PROVIDED MATERIAL ::
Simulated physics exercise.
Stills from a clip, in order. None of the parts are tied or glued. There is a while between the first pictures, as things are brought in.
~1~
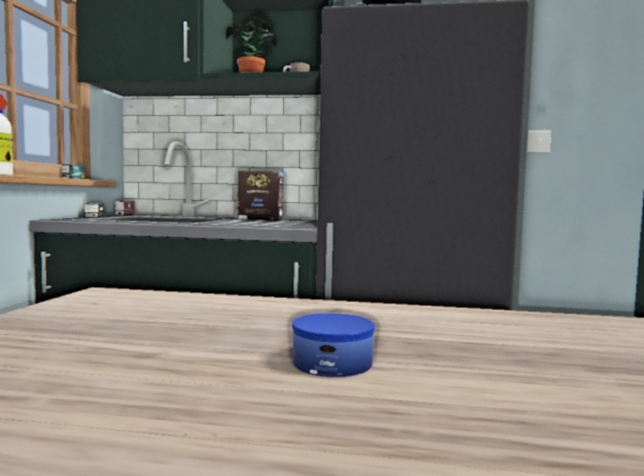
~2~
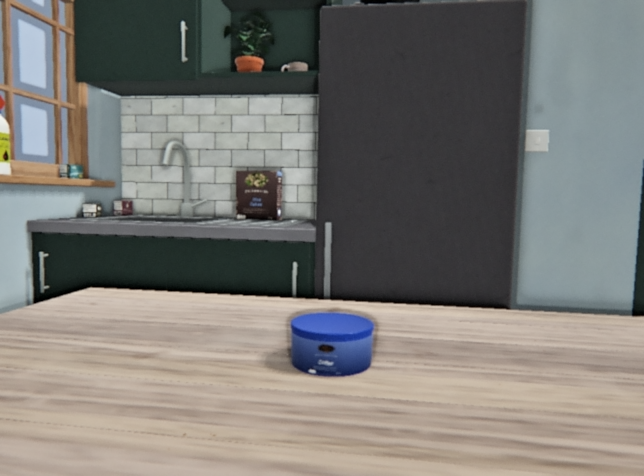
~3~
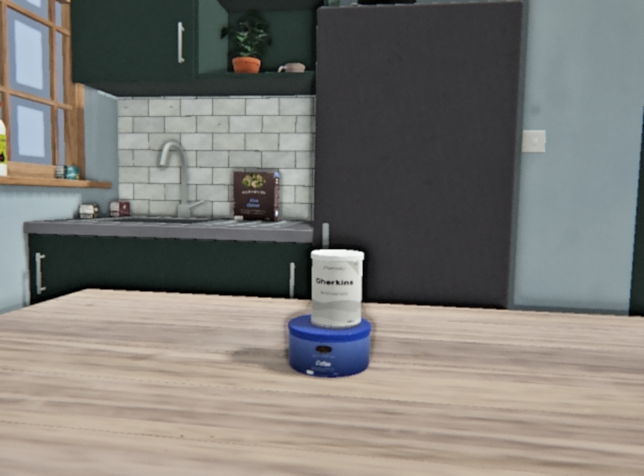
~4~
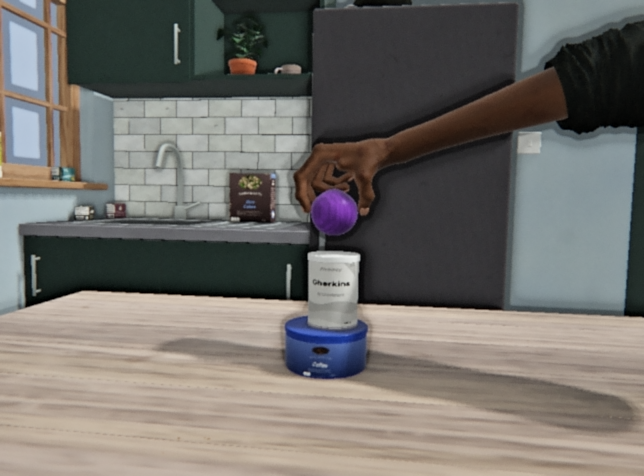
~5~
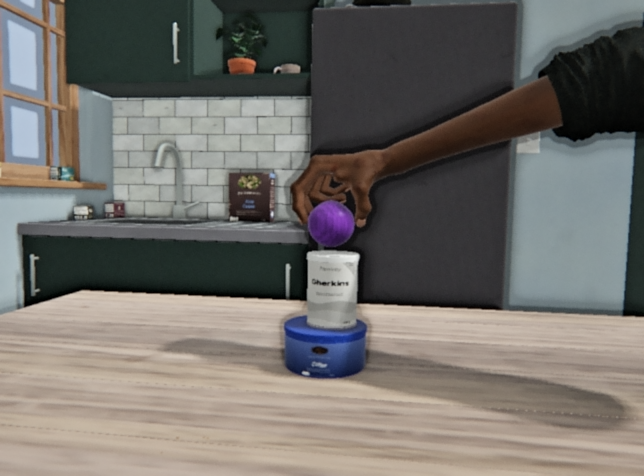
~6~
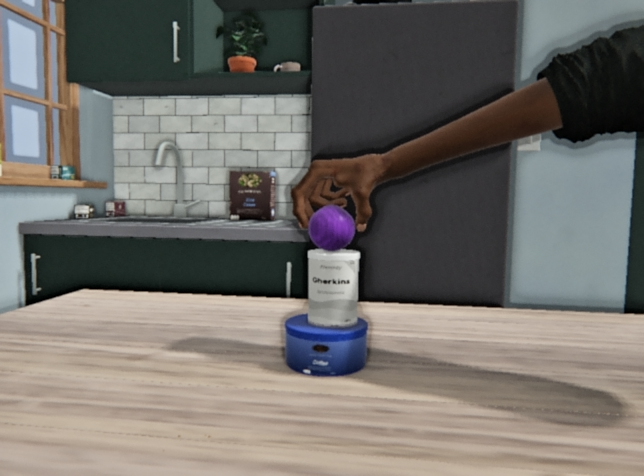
On a kitchen table, a white container appears on a blue tub, and a hand lowers a purple ball onto it.
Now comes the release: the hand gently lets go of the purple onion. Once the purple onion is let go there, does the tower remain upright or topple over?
Short answer: It's safe.
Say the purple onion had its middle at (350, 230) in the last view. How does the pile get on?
Observed: Pile steady.
Then, 0.20 s on from there, no change.
Then, 0.50 s on from there, purple onion resting near (332, 229).
In the end, all 3 unmoved. At the end, from the last picture's camera, purple onion near (332, 229). The pile stays up.
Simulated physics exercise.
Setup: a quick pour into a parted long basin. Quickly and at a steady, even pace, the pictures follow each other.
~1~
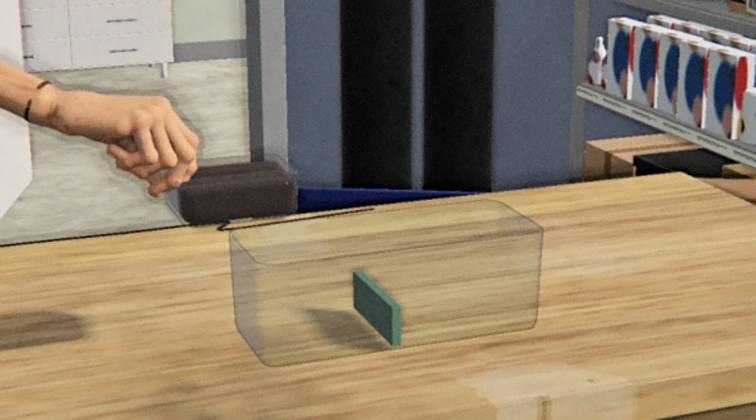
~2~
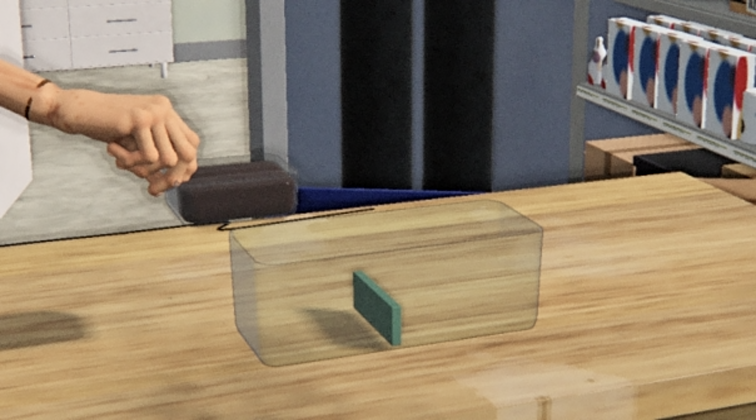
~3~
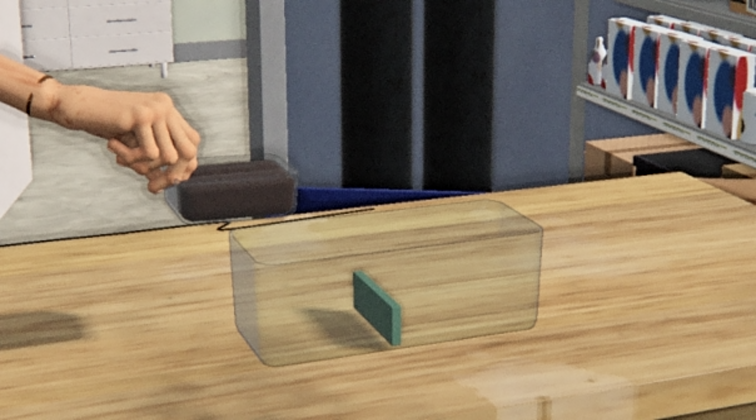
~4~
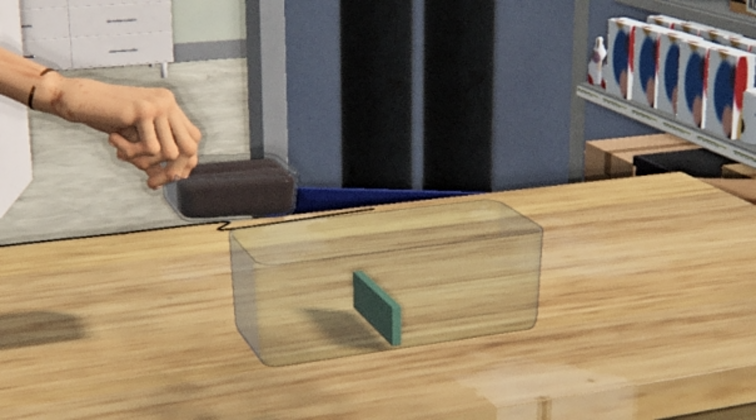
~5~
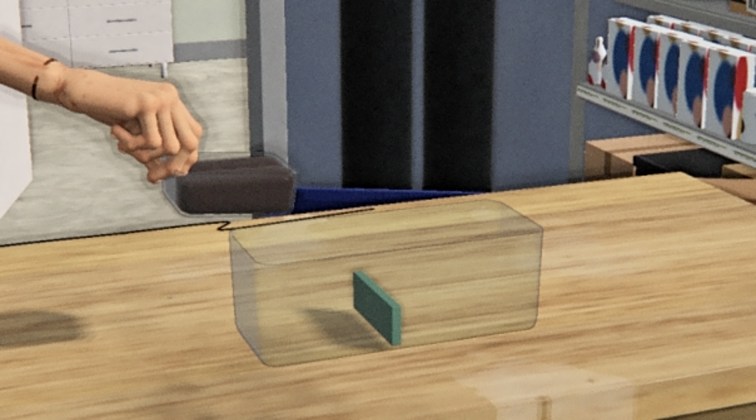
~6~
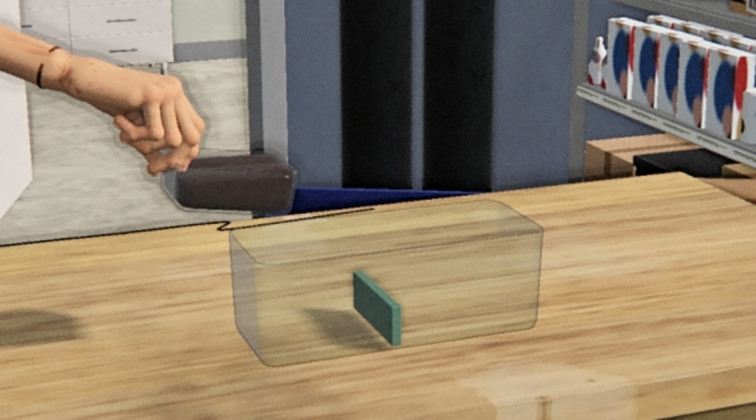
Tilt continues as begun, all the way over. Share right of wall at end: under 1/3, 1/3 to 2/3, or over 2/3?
Under 1/3.
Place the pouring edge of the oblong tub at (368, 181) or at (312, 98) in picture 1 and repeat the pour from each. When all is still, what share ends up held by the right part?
Near 95 in a hundred first, near 70 in a hundred second.
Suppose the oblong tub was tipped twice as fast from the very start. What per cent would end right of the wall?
About 50 %.
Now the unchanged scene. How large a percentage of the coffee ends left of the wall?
Around 90 percent.
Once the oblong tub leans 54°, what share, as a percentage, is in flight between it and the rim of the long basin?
It's close to 35 percent.
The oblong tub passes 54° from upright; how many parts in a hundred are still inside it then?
I'd reckon near 35 percent is still held at that tilt.
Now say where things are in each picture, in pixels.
The first frame shows tilt 0°; pouring edge (287, 165); surface from (171, 181) to (284, 169); the long basin's rim runs from (242, 249) to (521, 216); the wall's top is at (376, 290).
The second frame shows tilt 0°; pouring edge (287, 165); surface from (171, 180) to (284, 169).
The third frame shows tilt 1°; pouring edge (287, 165); surface from (171, 179) to (283, 169).
The fourth frame shows tilt 3°; pouring edge (287, 165); surface from (171, 178) to (283, 167).
The fifth frame shows tilt 6°; pouring edge (287, 166); surface from (170, 175) to (283, 165).
The sixth frame shows tilt 9°; pouring edge (287, 166); surface from (170, 171) to (284, 163).
A moment on, the oblong tub is tipped part way and 37 per cent is still to pour, 29 is left of the wall and 0 right of it.
Next, the oblong tub is tipped on its side and 7 per cent is still to pour, 78 is left of the wall and 8 right of it.
Then the oblong tub is tipped on its side and 0 per cent is still to pour, 89 is left of the wall and 9 right of it.
Later the oblong tub is tipped on its side and 0 per cent is still to pour, 91 is left of the wall and 9 right of it.
In the end 91 per cent lies left of the wall, 9 right of it and 1 outside.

STATED PROBLEM ::
Pictures stay out; reproduce every line of the records exactly.

SOLUTION TO THE EXERCISE ::
Simulated physics exercise.
Stills from a clip, in order. None of the parts are tied or glued. There is a while between the first pictures, as things are brought in.
~1~
~2~
~3~
~4~
~5~
~6~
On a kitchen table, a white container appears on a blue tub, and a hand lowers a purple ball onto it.
Now comes the release: the hand gently lets go of the purple onion. Once the purple onion is let go there, does the tower remain upright or topple over?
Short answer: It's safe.
Say the purple onion had its middle at (350, 230) in the last view. How does the pile get on?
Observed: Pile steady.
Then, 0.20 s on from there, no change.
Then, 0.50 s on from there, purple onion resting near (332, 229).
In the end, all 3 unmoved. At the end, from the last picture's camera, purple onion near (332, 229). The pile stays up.
Simulated physics exercise.
Setup: a quick pour into a parted long basin. Quickly and at a steady, even pace, the pictures follow each other.
~1~
~2~
~3~
~4~
~5~
~6~
Tilt continues as begun, all the way over. Share right of wall at end: under 1/3, 1/3 to 2/3, or over 2/3?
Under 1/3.
Place the pouring edge of the oblong tub at (368, 181) or at (312, 98) in picture 1 and repeat the pour from each. When all is still, what share ends up held by the right part?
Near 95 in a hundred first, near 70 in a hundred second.
Suppose the oblong tub was tipped twice as fast from the very start. What per cent would end right of the wall?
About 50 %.
Now the unchanged scene. How large a percentage of the coffee ends left of the wall?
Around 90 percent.
Once the oblong tub leans 54°, what share, as a percentage, is in flight between it and the rim of the long basin?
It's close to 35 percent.
The oblong tub passes 54° from upright; how many parts in a hundred are still inside it then?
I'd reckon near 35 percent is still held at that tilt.
Now say where things are in each picture, in pixels.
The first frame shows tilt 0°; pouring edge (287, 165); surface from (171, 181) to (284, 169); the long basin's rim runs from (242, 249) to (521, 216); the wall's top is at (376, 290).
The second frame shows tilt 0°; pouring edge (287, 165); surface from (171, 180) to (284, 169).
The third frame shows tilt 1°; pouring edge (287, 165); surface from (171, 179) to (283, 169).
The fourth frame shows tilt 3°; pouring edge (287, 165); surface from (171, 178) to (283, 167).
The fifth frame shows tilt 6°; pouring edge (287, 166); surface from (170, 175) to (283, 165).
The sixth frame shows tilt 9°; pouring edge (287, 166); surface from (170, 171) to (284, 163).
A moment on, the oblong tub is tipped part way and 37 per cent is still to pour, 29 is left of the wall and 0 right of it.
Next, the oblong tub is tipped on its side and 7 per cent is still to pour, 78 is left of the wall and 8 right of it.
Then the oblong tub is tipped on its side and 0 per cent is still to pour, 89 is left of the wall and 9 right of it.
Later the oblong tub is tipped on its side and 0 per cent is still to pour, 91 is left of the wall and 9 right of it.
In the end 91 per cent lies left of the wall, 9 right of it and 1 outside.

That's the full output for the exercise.